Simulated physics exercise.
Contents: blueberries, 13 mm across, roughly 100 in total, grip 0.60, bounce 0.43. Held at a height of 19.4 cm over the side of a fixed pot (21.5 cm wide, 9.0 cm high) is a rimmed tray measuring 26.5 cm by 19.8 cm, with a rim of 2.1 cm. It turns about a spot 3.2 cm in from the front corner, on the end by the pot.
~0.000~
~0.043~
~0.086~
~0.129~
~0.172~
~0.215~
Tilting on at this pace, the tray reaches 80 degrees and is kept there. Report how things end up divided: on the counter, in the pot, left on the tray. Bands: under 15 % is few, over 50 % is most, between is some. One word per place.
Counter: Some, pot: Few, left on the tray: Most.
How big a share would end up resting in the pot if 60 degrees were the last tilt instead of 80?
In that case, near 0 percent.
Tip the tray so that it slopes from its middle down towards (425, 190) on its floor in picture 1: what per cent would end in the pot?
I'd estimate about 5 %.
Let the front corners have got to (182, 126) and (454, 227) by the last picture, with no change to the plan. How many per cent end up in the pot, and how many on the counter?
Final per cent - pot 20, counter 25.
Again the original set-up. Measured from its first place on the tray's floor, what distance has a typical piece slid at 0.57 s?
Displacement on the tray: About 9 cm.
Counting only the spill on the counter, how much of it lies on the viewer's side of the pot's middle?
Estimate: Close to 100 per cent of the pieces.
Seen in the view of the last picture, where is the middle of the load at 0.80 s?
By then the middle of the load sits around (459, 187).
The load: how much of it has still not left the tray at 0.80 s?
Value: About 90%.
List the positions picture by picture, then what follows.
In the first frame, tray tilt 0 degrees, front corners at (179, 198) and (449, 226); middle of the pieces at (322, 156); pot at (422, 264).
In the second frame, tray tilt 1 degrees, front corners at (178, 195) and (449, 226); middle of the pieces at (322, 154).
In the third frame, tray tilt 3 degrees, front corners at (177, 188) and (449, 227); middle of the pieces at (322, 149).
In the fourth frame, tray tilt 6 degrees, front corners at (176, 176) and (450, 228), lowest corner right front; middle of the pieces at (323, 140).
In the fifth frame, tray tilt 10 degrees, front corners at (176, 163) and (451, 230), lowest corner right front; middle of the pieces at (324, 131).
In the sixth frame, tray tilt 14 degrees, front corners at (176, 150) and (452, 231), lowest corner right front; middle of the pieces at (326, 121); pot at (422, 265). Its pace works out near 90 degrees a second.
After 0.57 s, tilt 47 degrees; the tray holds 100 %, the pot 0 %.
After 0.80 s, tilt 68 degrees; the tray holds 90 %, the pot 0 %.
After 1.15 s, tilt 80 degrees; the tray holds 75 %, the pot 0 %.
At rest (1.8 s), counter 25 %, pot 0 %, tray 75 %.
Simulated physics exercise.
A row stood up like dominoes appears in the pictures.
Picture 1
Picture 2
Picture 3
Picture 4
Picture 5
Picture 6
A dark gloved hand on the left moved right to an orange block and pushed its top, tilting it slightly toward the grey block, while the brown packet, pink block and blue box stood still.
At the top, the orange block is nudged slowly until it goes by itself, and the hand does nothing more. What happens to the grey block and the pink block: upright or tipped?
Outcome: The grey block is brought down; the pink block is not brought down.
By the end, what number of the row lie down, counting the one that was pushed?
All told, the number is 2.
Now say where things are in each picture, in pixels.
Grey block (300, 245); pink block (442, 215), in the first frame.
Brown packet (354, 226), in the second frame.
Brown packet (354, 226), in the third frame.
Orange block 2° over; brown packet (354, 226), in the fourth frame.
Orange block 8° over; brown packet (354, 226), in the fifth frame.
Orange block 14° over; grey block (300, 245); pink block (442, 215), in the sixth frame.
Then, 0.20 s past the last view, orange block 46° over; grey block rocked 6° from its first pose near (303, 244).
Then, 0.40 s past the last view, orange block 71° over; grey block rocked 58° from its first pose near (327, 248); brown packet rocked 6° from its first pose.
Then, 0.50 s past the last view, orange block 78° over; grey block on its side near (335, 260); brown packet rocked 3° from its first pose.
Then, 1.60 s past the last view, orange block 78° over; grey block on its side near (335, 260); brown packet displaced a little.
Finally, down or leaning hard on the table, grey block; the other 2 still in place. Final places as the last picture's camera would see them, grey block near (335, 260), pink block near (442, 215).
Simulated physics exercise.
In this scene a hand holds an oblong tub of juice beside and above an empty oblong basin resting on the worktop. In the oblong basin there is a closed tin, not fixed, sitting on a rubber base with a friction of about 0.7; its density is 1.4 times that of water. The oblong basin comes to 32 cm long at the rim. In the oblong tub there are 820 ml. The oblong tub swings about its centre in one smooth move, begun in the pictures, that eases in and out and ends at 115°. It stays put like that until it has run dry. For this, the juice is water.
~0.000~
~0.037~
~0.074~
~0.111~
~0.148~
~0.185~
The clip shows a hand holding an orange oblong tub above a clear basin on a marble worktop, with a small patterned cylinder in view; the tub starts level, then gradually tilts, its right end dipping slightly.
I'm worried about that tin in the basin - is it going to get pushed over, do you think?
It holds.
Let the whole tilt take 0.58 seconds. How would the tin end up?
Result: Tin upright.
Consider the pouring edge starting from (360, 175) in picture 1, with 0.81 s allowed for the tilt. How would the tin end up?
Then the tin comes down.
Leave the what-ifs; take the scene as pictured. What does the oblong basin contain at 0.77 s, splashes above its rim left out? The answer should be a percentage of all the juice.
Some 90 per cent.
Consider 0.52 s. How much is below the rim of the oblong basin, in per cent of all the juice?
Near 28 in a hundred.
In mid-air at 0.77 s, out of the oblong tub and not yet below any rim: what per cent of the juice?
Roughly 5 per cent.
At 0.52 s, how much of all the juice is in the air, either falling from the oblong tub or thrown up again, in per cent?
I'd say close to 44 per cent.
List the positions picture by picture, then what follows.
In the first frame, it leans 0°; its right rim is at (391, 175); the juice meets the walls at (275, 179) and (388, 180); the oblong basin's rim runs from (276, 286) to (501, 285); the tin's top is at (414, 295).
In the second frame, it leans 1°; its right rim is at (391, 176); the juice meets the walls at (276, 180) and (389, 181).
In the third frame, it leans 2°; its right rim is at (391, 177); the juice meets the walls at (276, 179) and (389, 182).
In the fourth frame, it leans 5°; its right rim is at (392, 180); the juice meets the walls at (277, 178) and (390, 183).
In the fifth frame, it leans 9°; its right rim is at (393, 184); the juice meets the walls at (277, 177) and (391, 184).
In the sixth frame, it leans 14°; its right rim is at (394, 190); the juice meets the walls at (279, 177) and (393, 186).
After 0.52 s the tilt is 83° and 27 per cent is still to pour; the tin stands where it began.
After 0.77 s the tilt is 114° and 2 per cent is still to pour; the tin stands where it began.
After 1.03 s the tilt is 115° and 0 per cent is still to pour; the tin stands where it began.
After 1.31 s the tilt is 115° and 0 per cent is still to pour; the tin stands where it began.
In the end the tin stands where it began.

====

- **TO BE DONE**
Make an exact copy of every line in the data.

- **RESULT FOR THIS TASK**
Simulated physics exercise.
Contents: blueberries, 13 mm across, roughly 100 in total, grip 0.60, bounce 0.43. Held at a height of 19.4 cm over the side of a fixed pot (21.5 cm wide, 9.0 cm high) is a rimmed tray measuring 26.5 cm by 19.8 cm, with a rim of 2.1 cm. It turns about a spot 3.2 cm in from the front corner, on the end by the pot.
~0.000~
~0.043~
~0.086~
~0.129~
~0.172~
~0.215~
Tilting on at this pace, the tray reaches 80 degrees and is kept there. Report how things end up divided: on the counter, in the pot, left on the tray. Bands: under 15 % is few, over 50 % is most, between is some. One word per place.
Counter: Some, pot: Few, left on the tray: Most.
How big a share would end up resting in the pot if 60 degrees were the last tilt instead of 80?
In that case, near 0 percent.
Tip the tray so that it slopes from its middle down towards (425, 190) on its floor in picture 1: what per cent would end in the pot?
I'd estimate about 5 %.
Let the front corners have got to (182, 126) and (454, 227) by the last picture, with no change to the plan. How many per cent end up in the pot, and how many on the counter?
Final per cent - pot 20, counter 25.
Again the original set-up. Measured from its first place on the tray's floor, what distance has a typical piece slid at 0.57 s?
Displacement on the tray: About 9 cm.
Counting only the spill on the counter, how much of it lies on the viewer's side of the pot's middle?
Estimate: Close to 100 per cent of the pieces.
Seen in the view of the last picture, where is the middle of the load at 0.80 s?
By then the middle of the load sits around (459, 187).
The load: how much of it has still not left the tray at 0.80 s?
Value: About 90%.
List the positions picture by picture, then what follows.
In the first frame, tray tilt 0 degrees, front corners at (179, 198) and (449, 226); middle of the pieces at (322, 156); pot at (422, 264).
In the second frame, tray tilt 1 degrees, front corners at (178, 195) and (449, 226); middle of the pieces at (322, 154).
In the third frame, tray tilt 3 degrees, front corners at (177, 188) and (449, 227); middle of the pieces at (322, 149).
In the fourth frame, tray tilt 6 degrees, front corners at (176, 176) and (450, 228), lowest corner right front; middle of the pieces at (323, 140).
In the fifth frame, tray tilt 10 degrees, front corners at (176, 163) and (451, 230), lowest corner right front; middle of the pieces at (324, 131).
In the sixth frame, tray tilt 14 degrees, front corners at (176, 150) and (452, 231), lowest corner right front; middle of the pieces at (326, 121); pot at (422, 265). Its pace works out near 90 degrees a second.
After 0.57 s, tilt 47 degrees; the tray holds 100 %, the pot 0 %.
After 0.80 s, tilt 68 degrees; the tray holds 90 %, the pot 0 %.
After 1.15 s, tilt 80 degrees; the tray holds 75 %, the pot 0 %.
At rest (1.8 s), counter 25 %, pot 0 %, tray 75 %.
Simulated physics exercise.
A row stood up like dominoes appears in the pictures.
Picture 1
Picture 2
Picture 3
Picture 4
Picture 5
Picture 6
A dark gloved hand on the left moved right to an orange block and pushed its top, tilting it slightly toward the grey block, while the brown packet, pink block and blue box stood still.
At the top, the orange block is nudged slowly until it goes by itself, and the hand does nothing more. What happens to the grey block and the pink block: upright or tipped?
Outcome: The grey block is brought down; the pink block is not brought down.
By the end, what number of the row lie down, counting the one that was pushed?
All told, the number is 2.
Now say where things are in each picture, in pixels.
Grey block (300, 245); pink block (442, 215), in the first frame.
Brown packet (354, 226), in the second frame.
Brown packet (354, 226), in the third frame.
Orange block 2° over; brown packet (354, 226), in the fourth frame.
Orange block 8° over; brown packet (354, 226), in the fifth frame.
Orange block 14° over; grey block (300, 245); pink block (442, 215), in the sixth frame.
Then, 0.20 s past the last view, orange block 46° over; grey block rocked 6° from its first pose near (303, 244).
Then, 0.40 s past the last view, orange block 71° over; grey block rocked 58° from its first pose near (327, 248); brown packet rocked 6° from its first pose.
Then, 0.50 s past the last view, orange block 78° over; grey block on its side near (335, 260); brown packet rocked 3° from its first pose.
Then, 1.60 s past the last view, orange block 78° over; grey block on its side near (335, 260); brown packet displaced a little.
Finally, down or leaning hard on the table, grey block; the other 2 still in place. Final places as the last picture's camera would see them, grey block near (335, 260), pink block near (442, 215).
Simulated physics exercise.
In this scene a hand holds an oblong tub of juice beside and above an empty oblong basin resting on the worktop. In the oblong basin there is a closed tin, not fixed, sitting on a rubber base with a friction of about 0.7; its density is 1.4 times that of water. The oblong basin comes to 32 cm long at the rim. In the oblong tub there are 820 ml. The oblong tub swings about its centre in one smooth move, begun in the pictures, that eases in and out and ends at 115°. It stays put like that until it has run dry. For this, the juice is water.
~0.000~
~0.037~
~0.074~
~0.111~
~0.148~
~0.185~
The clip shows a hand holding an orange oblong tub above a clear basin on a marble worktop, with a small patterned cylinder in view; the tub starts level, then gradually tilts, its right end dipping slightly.
I'm worried about that tin in the basin - is it going to get pushed over, do you think?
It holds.
Let the whole tilt take 0.58 seconds. How would the tin end up?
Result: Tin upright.
Consider the pouring edge starting from (360, 175) in picture 1, with 0.81 s allowed for the tilt. How would the tin end up?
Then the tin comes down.
Leave the what-ifs; take the scene as pictured. What does the oblong basin contain at 0.77 s, splashes above its rim left out? The answer should be a percentage of all the juice.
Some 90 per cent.
Consider 0.52 s. How much is below the rim of the oblong basin, in per cent of all the juice?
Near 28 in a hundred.
In mid-air at 0.77 s, out of the oblong tub and not yet below any rim: what per cent of the juice?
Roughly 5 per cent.
At 0.52 s, how much of all the juice is in the air, either falling from the oblong tub or thrown up again, in per cent?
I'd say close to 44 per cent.
List the positions picture by picture, then what follows.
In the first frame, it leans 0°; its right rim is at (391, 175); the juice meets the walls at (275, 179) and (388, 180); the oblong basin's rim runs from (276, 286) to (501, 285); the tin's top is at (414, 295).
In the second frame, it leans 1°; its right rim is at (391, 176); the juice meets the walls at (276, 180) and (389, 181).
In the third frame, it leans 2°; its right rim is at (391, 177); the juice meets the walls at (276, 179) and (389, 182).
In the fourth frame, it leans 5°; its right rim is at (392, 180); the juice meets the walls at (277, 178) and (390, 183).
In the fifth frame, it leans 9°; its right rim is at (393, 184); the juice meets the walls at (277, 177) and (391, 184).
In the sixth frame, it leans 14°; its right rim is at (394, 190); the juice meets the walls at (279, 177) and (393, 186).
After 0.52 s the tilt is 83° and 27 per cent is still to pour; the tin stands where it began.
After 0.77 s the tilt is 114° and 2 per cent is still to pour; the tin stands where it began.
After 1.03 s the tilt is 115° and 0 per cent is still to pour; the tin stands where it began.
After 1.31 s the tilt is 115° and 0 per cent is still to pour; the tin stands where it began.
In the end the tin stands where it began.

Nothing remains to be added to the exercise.